* [Work instructions]: Count the lines below that contain the word "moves" and give only that number.
*** Entries provided ***
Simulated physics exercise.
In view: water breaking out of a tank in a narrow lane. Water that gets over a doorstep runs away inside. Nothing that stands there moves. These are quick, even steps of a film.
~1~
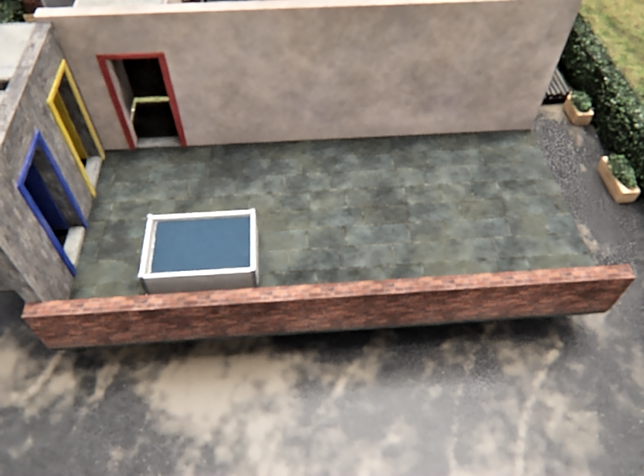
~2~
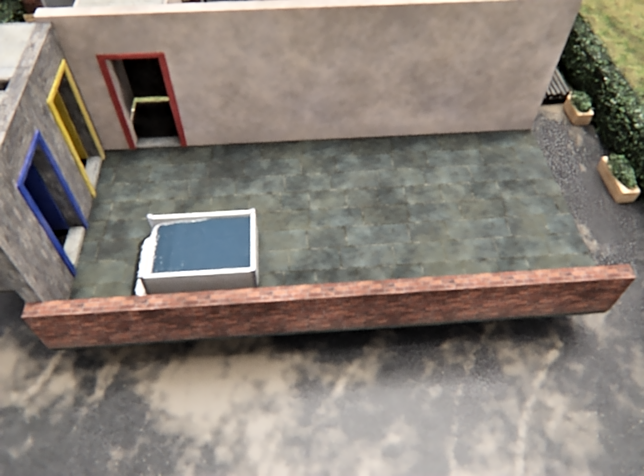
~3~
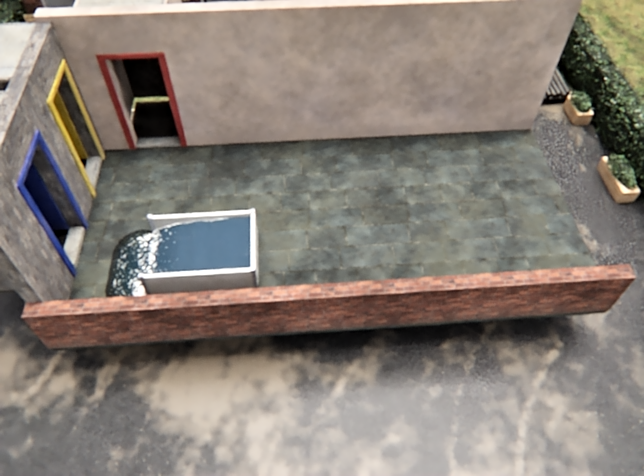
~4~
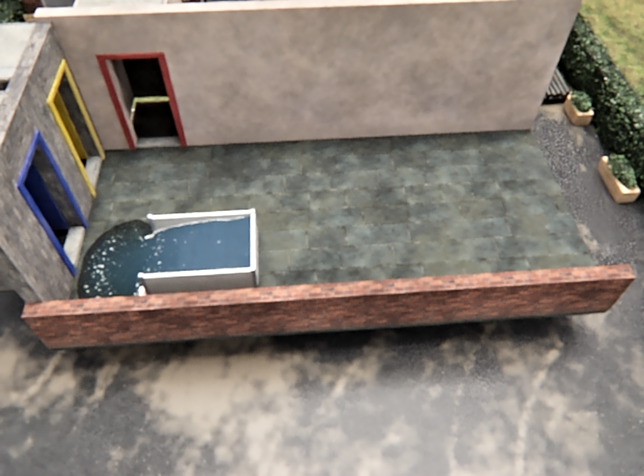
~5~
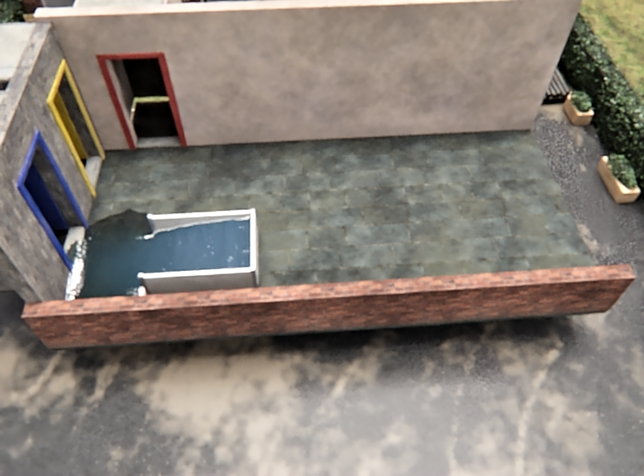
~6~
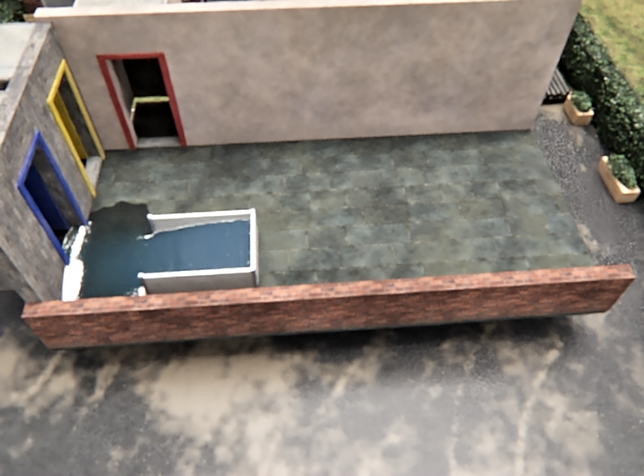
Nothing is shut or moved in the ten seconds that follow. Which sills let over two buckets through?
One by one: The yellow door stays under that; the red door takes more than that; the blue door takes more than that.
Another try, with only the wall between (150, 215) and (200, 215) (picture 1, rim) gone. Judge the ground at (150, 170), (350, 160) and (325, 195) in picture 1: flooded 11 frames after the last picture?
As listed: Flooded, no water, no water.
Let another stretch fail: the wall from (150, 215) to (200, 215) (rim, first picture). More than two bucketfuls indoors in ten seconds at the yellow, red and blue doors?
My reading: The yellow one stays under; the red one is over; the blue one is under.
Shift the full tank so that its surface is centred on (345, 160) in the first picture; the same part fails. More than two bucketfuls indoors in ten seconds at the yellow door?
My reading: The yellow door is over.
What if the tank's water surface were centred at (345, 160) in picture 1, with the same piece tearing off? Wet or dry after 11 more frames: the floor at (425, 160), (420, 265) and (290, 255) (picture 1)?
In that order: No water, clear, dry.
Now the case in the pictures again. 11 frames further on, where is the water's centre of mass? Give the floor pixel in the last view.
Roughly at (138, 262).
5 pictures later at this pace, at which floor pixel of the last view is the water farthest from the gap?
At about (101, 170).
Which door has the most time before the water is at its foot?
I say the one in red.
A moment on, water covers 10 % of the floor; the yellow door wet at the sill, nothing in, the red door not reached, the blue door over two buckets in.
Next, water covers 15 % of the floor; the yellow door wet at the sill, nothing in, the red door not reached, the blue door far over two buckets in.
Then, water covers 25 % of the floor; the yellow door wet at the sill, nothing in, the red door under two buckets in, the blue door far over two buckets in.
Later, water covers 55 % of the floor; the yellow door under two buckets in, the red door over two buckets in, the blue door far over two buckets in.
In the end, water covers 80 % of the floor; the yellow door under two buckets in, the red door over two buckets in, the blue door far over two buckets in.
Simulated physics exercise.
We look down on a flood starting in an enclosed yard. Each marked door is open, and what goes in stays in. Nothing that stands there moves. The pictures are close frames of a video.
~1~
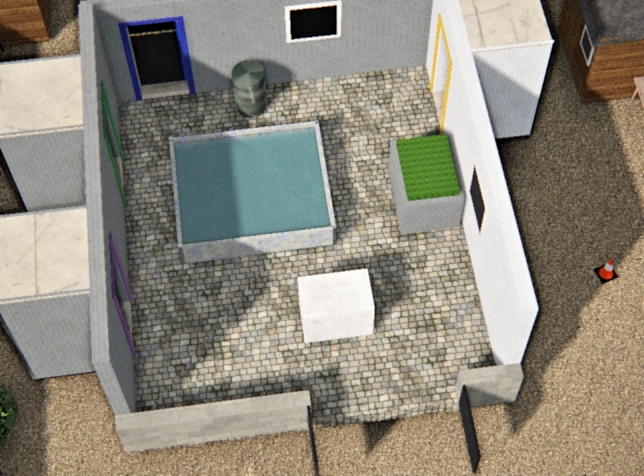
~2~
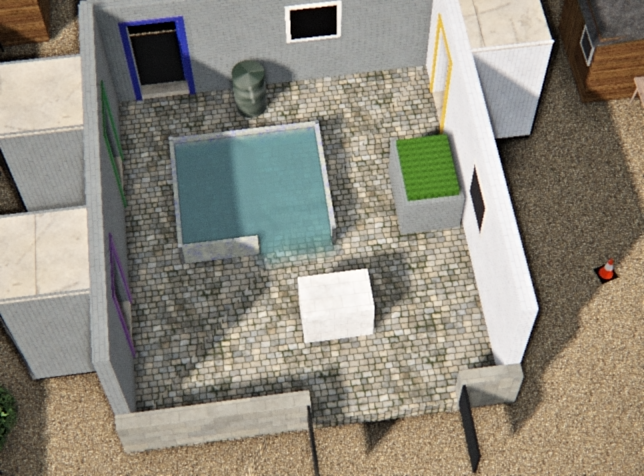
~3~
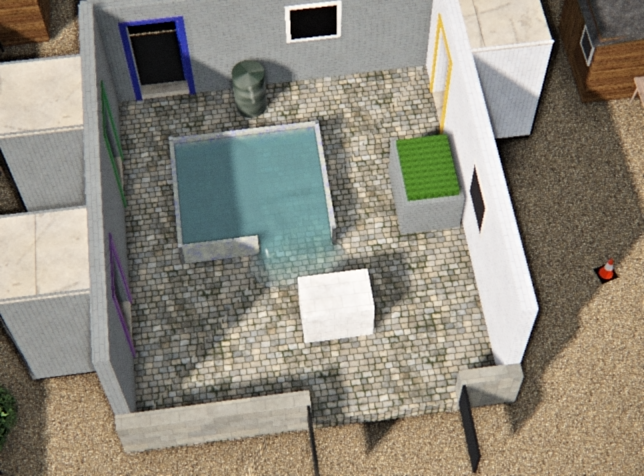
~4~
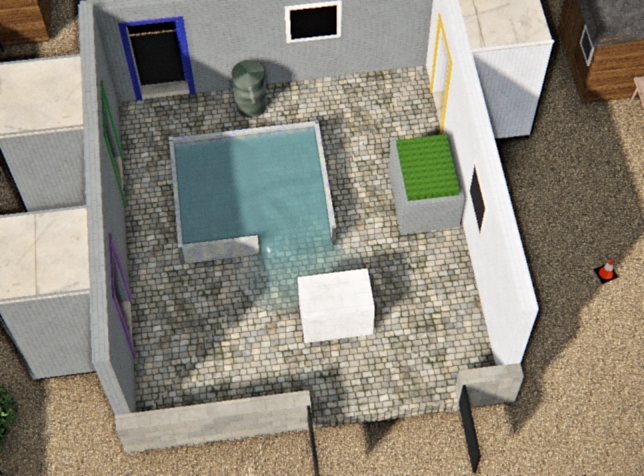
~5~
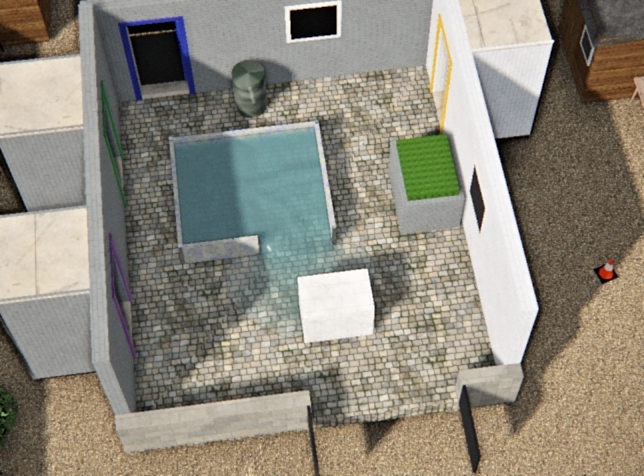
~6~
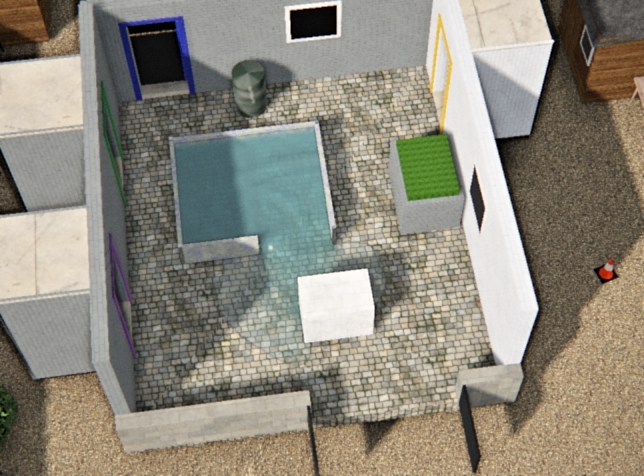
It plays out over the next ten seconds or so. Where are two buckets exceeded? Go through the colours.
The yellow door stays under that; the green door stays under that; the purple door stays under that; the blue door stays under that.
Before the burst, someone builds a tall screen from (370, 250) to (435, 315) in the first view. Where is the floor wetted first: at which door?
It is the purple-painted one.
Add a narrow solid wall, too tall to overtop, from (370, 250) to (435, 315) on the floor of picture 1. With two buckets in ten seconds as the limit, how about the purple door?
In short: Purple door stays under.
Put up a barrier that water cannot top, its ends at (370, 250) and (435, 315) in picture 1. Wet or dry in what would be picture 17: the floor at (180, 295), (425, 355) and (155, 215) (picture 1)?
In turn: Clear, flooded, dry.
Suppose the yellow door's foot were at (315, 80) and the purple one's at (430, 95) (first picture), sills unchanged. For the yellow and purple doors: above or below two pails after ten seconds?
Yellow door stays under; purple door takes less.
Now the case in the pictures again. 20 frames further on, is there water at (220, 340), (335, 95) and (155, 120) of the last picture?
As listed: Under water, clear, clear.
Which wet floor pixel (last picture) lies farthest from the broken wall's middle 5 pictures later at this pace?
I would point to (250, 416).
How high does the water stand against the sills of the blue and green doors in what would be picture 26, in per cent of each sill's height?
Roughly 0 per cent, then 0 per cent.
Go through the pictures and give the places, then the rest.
***
* [Finished answer]: 2